═══ Given information

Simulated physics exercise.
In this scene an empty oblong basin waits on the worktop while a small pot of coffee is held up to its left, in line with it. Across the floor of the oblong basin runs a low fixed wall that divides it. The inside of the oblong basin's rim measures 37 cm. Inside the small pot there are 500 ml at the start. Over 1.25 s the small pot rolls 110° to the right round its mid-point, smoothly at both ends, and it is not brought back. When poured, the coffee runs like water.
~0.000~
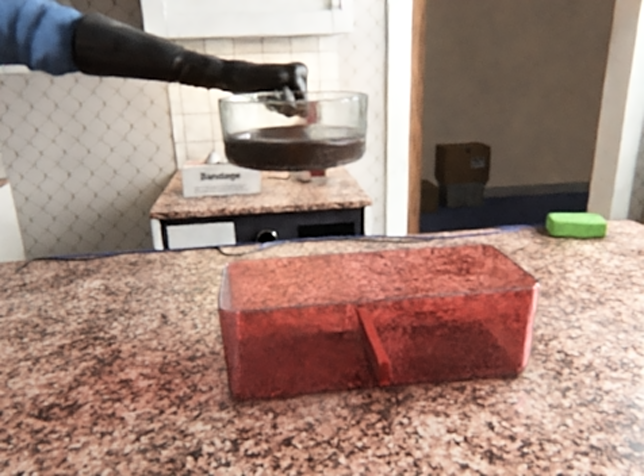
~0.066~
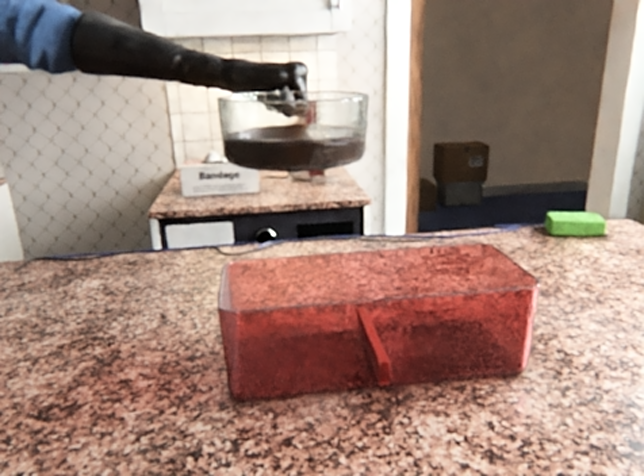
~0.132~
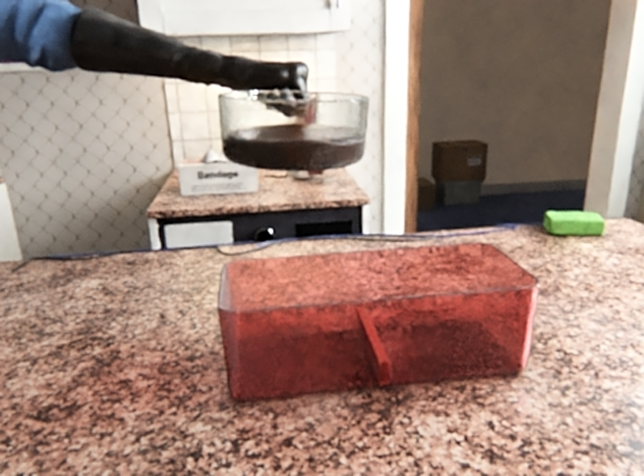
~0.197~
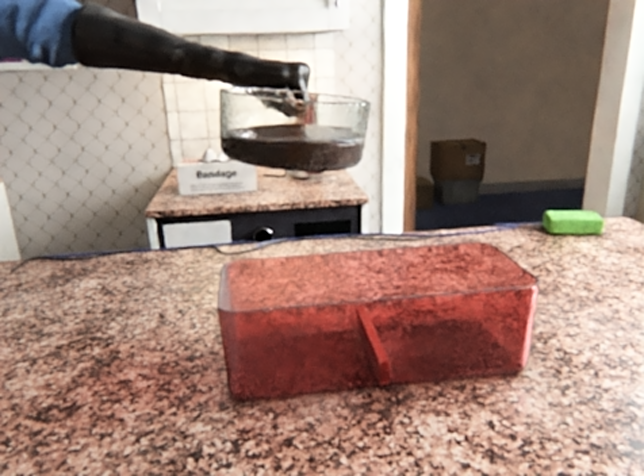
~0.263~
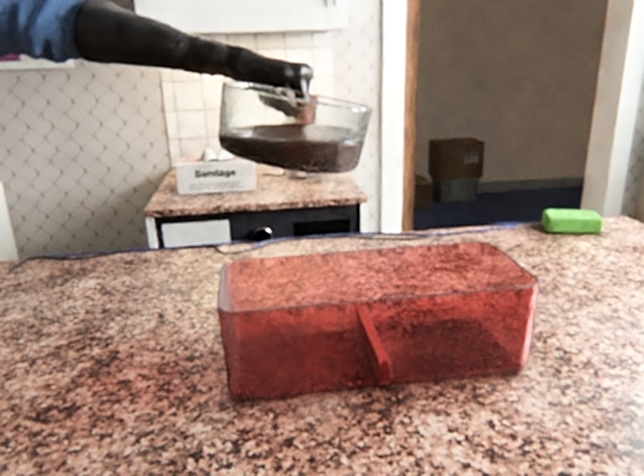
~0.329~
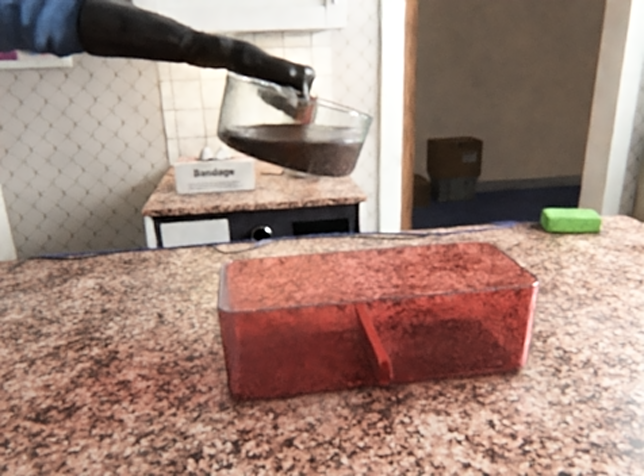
To begin with, a dark-gloved hand holds a small, clear pot of dark coffee nearly level above a speckled worktop, where a red, see-through oblong basin with a slanting divider sits. The hand then gradually tilts the pot to the right, its right edge dipping while the coffee stays inside.
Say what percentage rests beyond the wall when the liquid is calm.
Roughly 77 per cent rests beyond the wall.
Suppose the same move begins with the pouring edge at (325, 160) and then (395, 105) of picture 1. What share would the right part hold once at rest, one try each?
Some 25 and 90 per cent, in that order.
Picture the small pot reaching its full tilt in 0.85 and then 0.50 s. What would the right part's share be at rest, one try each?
Roughly 65 per cent the first time and 60 per cent the second.
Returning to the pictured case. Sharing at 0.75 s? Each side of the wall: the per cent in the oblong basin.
0 left and 12 right, roughly.
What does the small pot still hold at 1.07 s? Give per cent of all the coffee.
Roughly 8 per cent.
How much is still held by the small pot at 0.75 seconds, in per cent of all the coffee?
At that time about 54 in a hundred parts are still held.
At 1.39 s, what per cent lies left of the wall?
The left part holds close to 22 per cent.
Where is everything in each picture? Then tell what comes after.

══════

* [Aim] Reproduce every line precisely as given, omitting all pictures.

* [Result for this task]
Simulated physics exercise.
In this scene an empty oblong basin waits on the worktop while a small pot of coffee is held up to its left, in line with it. Across the floor of the oblong basin runs a low fixed wall that divides it. The inside of the oblong basin's rim measures 37 cm. Inside the small pot there are 500 ml at the start. Over 1.25 s the small pot rolls 110° to the right round its mid-point, smoothly at both ends, and it is not brought back. When poured, the coffee runs like water.
~0.000~
~0.066~
~0.132~
~0.197~
~0.263~
~0.329~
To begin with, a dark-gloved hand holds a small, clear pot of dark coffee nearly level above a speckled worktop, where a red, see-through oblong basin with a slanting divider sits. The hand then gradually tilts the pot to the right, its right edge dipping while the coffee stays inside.
Say what percentage rests beyond the wall when the liquid is calm.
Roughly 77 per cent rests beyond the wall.
Suppose the same move begins with the pouring edge at (325, 160) and then (395, 105) of picture 1. What share would the right part hold once at rest, one try each?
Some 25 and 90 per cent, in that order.
Picture the small pot reaching its full tilt in 0.85 and then 0.50 s. What would the right part's share be at rest, one try each?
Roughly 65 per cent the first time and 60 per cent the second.
Returning to the pictured case. Sharing at 0.75 s? Each side of the wall: the per cent in the oblong basin.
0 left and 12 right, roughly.
What does the small pot still hold at 1.07 s? Give per cent of all the coffee.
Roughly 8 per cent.
How much is still held by the small pot at 0.75 seconds, in per cent of all the coffee?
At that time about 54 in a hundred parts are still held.
At 1.39 s, what per cent lies left of the wall?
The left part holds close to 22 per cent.
Where is everything in each picture? Then tell what comes after.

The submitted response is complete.